> **Work to complete**: Every line that holds the string "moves" is to be identified and copied.
───── Records provided
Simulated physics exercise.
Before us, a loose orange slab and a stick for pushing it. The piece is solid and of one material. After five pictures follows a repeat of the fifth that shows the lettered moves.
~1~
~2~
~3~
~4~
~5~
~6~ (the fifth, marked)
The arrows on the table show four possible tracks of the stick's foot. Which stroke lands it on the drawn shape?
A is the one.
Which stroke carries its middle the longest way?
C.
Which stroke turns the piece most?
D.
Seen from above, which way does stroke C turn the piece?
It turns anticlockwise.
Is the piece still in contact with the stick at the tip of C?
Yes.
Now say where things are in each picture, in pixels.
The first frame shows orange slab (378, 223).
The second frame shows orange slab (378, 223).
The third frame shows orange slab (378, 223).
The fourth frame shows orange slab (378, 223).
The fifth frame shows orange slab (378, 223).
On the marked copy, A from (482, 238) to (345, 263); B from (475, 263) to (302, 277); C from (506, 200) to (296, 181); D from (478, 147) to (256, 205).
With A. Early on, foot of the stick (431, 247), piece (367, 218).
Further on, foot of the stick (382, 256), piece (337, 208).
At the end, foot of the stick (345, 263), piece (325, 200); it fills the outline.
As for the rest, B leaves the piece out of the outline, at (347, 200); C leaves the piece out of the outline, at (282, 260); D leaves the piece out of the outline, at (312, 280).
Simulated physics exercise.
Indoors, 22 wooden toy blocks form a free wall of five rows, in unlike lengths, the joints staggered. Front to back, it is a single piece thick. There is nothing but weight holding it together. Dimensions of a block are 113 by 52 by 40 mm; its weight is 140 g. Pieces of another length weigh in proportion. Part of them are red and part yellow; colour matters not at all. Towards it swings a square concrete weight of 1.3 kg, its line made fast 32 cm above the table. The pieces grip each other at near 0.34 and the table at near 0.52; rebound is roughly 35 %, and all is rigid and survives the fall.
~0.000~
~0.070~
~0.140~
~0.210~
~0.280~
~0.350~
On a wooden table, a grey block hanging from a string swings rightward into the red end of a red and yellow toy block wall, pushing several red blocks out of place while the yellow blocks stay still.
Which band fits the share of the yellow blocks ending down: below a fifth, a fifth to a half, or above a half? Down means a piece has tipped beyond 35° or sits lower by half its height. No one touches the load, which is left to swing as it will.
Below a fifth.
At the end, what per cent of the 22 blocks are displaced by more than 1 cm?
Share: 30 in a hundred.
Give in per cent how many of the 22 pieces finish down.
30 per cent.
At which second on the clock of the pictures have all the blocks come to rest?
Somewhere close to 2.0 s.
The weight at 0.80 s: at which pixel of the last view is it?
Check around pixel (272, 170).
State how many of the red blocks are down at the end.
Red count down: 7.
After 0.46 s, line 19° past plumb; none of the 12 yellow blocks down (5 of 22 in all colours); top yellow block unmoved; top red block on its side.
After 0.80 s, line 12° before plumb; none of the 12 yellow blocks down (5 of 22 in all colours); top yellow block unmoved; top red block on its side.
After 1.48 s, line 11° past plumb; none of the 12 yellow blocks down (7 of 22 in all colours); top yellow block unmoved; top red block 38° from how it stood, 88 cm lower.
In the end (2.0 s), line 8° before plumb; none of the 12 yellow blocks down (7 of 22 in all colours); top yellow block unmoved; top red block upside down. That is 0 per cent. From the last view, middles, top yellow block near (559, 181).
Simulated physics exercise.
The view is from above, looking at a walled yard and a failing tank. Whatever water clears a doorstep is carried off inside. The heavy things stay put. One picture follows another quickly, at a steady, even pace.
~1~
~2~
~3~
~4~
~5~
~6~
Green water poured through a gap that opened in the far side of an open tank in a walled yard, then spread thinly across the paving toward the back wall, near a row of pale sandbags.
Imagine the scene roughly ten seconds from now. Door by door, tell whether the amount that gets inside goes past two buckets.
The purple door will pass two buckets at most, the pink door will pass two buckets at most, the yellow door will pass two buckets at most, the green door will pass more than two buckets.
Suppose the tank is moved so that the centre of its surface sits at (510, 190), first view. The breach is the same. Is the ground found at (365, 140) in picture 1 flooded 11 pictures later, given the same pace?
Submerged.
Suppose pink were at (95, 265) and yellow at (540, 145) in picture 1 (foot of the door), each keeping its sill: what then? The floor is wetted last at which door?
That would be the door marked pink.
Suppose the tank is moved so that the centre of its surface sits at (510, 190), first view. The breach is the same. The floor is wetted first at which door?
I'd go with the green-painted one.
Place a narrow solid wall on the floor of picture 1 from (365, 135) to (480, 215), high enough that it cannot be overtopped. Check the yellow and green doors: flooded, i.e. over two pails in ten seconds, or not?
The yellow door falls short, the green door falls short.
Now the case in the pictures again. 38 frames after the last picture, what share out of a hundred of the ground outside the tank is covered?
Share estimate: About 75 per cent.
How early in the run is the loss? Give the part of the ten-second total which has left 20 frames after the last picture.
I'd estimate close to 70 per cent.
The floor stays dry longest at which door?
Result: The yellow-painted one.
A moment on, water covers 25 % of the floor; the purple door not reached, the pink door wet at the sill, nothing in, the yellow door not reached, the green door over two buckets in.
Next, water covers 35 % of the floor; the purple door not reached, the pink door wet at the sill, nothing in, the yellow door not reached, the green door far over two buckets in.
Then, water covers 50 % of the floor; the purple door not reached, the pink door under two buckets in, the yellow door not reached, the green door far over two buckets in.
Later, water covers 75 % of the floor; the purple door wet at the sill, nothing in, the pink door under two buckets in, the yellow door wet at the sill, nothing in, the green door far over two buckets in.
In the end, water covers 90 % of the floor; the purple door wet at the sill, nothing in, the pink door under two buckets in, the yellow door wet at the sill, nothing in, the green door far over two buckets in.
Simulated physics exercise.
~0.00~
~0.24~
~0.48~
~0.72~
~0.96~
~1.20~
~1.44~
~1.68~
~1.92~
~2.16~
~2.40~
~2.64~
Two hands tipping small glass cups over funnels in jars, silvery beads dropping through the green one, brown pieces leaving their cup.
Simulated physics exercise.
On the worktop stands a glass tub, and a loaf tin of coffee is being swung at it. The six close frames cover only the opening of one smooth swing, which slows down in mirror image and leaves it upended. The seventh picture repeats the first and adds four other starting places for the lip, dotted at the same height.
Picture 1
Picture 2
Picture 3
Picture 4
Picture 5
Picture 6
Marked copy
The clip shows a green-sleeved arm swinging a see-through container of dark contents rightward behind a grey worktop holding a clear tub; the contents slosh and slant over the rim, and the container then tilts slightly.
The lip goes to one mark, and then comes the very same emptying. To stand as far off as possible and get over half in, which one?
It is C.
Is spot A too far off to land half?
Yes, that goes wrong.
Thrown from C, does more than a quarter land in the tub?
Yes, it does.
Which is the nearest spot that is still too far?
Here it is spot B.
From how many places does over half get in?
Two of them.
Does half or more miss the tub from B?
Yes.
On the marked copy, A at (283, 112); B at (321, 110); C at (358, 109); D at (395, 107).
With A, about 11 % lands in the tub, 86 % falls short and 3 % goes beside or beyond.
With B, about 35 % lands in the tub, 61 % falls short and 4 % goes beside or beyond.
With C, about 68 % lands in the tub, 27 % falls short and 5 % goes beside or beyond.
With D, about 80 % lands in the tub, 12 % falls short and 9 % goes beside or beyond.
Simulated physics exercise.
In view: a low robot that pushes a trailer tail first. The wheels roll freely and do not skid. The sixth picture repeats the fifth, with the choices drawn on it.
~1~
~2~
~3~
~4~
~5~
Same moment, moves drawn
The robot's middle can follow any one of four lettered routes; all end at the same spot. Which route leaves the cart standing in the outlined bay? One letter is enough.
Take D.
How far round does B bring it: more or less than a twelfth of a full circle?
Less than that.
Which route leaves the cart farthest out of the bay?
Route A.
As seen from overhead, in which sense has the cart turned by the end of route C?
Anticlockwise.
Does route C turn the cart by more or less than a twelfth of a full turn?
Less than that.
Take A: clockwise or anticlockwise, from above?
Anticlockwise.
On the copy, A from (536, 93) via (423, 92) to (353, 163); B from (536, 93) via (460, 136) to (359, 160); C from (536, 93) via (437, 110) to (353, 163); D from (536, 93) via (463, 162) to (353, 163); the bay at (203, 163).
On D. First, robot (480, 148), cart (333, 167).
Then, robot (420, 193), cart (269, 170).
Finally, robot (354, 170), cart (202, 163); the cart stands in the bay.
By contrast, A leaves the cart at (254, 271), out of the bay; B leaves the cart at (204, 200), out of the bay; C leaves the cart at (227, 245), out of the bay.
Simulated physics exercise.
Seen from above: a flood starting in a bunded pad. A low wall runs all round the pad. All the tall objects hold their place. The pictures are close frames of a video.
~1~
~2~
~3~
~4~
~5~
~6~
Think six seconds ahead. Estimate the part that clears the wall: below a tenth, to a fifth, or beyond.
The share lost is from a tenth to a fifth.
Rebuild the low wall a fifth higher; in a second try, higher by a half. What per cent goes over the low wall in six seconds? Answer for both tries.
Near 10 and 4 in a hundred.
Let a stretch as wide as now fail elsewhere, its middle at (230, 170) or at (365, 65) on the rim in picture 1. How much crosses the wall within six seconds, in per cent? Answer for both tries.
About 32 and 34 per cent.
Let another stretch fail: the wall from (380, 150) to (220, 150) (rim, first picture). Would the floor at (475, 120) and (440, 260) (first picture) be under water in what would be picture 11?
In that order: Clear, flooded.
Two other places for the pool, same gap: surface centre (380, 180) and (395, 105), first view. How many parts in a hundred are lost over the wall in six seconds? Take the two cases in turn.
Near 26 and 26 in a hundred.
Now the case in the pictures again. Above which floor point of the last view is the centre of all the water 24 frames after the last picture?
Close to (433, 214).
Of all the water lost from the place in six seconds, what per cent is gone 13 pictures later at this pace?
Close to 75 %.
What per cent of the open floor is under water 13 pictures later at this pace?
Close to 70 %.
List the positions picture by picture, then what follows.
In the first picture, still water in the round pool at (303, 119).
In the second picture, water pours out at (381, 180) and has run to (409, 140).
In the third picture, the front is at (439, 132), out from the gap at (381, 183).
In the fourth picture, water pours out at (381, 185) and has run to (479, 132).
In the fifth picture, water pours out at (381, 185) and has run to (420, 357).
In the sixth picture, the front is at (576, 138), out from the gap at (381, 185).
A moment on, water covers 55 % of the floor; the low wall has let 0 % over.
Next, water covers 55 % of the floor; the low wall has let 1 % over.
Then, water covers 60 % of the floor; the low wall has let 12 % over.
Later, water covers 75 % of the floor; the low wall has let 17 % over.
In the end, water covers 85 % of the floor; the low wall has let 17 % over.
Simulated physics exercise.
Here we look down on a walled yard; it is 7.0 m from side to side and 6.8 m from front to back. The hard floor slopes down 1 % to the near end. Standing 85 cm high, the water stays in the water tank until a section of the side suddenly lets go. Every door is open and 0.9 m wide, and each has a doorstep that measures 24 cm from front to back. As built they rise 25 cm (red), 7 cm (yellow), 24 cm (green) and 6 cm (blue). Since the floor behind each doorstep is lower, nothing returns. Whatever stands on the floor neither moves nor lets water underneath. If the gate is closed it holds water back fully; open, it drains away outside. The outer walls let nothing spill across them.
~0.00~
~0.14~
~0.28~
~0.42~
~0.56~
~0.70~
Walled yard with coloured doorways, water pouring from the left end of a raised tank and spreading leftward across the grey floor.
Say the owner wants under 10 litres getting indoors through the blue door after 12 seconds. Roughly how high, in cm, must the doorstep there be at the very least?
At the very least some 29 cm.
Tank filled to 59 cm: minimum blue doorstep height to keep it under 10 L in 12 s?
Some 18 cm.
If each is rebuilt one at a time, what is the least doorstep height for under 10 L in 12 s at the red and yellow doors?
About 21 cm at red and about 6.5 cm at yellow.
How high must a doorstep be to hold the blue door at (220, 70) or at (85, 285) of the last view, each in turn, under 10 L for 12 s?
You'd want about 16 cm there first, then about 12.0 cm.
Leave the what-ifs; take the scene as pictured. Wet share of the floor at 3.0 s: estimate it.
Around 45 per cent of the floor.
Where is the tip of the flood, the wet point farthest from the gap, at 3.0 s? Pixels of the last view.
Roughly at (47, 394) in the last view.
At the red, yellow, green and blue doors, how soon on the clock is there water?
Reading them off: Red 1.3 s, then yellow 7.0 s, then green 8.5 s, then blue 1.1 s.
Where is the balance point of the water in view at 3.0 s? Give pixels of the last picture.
──────────
> **Answer to the exercise**:
Before us, a loose orange slab and a stick for pushing it. The piece is solid and of one material. After five pictures follows a repeat of the fifth that shows the lettered moves.
Same moment, moves drawn
Here we look down on a walled yard; it is 7.0 m from side to side and 6.8 m from front to back. The hard floor slopes down 1 % to the near end. Standing 85 cm high, the water stays in the water tank until a section of the side suddenly lets go. Every door is open and 0.9 m wide, and each has a doorstep that measures 24 cm from front to back. As built they rise 25 cm (red), 7 cm (yellow), 24 cm (green) and 6 cm (blue). Since the floor behind each doorstep is lower, nothing returns. Whatever stands on the floor neither moves nor lets water underneath. If the gate is closed it holds water back fully; open, it drains away outside. The outer walls let nothing spill across them.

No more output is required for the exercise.